▶ _What to produce_
Search the material below for the word "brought" and copy every line in which it occurs.

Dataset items
════
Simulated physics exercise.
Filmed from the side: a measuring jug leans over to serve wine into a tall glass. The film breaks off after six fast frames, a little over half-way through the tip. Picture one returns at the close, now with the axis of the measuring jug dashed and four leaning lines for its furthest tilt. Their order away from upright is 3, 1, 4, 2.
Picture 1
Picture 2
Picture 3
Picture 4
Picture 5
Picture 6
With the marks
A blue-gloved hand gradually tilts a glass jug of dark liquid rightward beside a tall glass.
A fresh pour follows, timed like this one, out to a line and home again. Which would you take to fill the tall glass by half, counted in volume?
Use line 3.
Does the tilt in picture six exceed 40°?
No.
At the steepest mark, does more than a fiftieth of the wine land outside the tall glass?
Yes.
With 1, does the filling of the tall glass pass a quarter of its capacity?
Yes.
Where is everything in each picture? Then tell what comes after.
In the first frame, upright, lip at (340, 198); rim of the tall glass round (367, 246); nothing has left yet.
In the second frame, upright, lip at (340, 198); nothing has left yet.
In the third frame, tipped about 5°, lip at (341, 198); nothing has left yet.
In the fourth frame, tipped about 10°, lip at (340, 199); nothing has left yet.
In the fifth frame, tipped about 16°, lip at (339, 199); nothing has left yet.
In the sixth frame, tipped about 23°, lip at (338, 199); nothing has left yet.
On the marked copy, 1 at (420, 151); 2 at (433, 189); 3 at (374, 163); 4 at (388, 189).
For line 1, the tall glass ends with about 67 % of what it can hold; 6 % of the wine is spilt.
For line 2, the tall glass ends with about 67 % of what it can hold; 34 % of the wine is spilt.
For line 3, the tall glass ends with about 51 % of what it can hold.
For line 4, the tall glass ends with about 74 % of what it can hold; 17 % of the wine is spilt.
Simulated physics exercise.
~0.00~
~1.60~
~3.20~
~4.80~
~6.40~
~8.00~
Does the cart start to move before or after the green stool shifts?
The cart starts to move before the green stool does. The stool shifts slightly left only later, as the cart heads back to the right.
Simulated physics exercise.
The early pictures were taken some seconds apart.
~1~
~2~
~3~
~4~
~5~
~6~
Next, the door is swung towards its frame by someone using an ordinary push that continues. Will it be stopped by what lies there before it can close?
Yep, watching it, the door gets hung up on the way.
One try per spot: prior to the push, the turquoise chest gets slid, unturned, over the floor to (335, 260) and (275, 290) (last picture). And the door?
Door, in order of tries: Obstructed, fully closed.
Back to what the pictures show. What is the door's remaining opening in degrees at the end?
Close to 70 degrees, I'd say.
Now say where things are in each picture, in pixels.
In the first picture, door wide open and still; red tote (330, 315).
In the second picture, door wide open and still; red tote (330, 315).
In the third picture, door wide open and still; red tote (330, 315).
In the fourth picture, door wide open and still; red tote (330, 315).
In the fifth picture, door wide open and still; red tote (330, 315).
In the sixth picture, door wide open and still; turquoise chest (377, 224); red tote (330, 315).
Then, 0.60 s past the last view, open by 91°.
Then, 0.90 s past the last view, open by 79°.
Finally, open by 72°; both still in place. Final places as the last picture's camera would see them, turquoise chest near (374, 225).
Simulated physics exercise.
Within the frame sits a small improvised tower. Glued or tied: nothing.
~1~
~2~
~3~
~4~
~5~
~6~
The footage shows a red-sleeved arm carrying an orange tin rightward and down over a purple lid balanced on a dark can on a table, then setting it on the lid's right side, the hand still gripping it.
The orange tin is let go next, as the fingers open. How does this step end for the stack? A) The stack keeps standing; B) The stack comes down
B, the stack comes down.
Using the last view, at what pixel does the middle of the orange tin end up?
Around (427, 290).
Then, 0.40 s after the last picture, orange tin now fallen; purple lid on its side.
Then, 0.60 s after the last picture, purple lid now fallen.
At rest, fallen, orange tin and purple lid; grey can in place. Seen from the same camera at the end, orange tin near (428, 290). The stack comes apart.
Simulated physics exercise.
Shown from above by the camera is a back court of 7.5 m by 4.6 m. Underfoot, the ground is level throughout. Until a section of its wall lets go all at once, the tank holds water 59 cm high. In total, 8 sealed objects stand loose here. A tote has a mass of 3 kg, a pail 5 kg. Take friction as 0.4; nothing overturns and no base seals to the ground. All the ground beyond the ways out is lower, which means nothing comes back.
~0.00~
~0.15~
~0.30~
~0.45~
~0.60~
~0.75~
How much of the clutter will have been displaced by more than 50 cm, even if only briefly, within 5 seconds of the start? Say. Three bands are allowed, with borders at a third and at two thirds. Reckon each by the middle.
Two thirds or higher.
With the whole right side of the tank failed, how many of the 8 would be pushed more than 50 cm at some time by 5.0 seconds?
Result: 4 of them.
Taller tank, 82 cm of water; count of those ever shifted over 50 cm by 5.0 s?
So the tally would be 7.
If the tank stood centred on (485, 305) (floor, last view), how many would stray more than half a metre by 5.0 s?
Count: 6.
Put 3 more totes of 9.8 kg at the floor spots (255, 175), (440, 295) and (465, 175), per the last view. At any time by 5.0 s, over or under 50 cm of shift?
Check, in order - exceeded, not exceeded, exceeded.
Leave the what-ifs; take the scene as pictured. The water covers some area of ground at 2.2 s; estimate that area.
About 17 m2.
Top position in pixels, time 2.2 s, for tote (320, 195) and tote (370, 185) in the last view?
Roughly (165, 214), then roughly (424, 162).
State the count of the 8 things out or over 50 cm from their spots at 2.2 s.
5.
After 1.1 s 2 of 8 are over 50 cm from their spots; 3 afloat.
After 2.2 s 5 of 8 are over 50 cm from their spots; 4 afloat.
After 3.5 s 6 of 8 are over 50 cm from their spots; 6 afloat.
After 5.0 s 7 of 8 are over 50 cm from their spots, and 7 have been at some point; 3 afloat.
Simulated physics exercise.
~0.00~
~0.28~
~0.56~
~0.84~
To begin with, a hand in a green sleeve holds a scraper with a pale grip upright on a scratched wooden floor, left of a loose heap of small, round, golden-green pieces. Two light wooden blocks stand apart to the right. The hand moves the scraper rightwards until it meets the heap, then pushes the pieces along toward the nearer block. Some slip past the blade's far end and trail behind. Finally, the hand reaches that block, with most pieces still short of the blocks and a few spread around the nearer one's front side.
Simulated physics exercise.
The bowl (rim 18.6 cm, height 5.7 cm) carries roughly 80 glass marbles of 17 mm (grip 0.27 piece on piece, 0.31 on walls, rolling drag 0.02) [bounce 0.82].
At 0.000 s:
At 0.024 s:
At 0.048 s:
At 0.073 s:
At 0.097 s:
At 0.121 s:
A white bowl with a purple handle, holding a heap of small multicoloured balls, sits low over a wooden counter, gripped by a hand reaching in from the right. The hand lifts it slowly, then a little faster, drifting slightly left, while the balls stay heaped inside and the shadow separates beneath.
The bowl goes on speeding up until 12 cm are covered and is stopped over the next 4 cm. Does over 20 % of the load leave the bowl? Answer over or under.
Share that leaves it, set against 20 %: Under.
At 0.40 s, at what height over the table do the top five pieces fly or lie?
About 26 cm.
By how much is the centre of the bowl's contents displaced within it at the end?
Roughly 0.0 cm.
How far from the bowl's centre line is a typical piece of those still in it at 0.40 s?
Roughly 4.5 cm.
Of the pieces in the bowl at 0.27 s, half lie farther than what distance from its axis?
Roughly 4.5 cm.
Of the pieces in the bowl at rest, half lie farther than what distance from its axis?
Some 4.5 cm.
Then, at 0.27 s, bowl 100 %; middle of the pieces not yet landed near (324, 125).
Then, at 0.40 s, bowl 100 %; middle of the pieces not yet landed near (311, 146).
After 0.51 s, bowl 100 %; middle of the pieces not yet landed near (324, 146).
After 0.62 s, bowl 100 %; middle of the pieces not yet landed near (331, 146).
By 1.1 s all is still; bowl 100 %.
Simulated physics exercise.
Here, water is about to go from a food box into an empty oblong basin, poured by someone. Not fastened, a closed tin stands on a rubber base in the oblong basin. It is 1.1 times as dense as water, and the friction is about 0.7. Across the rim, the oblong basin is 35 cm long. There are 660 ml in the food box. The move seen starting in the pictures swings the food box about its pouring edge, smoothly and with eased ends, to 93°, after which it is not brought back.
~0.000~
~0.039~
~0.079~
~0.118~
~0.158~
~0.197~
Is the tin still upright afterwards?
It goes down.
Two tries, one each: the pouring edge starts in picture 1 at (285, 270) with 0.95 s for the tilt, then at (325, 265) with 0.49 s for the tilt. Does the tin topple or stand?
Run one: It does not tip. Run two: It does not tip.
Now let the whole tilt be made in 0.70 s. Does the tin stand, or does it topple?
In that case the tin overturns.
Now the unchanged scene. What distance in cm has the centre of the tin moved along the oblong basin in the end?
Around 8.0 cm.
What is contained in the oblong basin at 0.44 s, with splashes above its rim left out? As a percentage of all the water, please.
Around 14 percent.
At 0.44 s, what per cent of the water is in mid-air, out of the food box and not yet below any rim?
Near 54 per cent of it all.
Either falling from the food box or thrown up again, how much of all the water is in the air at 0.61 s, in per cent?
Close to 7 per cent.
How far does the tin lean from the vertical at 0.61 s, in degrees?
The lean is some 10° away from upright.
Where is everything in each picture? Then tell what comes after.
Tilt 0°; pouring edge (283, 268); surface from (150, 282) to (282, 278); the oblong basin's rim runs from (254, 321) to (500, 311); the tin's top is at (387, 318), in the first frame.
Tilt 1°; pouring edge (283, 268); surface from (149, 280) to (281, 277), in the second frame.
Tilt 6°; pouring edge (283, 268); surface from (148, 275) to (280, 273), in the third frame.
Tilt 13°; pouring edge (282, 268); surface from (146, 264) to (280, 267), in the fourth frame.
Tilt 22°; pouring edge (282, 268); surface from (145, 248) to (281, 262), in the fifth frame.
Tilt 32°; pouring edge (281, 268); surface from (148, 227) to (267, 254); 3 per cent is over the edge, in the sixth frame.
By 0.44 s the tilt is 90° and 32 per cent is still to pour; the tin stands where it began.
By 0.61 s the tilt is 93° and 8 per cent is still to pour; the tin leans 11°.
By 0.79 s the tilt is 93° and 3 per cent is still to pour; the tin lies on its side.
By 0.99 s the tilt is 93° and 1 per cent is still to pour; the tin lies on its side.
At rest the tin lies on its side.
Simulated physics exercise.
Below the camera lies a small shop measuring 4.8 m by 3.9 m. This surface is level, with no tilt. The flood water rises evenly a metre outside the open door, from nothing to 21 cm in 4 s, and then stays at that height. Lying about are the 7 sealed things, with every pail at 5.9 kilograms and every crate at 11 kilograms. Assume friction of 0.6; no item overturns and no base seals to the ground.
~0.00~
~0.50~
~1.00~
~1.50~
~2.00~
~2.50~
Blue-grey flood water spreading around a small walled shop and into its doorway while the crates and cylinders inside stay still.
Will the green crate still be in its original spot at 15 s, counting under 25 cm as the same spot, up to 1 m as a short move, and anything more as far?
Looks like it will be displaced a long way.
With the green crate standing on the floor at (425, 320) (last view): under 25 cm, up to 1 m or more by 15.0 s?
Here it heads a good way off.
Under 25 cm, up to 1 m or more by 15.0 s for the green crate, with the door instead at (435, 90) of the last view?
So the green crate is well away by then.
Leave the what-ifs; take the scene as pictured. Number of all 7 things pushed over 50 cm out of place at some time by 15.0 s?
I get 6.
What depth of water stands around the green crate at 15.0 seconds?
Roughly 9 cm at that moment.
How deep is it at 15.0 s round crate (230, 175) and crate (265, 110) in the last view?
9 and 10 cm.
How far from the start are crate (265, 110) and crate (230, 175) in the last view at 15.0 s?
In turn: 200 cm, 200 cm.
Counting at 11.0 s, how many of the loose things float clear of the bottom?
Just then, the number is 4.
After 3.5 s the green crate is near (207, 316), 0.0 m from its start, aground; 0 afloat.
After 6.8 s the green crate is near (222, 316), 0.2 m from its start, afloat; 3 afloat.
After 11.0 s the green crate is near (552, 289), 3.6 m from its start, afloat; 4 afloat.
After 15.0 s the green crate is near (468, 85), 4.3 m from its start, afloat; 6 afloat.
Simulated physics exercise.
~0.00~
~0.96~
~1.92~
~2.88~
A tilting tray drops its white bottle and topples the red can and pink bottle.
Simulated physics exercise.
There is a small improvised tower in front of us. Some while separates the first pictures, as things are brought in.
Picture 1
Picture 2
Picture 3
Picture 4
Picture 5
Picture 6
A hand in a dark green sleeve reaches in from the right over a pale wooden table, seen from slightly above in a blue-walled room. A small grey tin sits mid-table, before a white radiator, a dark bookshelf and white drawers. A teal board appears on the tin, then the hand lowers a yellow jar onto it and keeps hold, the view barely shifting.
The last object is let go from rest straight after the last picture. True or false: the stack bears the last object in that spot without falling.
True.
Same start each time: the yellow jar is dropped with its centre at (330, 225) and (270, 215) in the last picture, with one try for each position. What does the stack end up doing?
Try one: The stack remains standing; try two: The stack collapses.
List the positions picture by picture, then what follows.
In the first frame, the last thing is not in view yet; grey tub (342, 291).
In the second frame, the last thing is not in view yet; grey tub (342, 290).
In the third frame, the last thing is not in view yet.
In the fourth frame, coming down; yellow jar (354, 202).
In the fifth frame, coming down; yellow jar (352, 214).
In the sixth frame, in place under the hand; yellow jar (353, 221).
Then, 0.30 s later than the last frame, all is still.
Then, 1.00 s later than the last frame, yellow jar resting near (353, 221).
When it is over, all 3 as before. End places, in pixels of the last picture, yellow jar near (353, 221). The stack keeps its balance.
════
▶ _Correct answer_
Here, water is about to go from a food box into an empty oblong basin, poured by someone. Not fastened, a closed tin stands on a rubber base in the oblong basin. It is 1.1 times as dense as water, and the friction is about 0.7. Across the rim, the oblong basin is 35 cm long. There are 660 ml in the food box. The move seen starting in the pictures swings the food box about its pouring edge, smoothly and with eased ends, to 93°, after which it is not brought back.
There is a small improvised tower in front of us. Some while separates the first pictures, as things are brought in.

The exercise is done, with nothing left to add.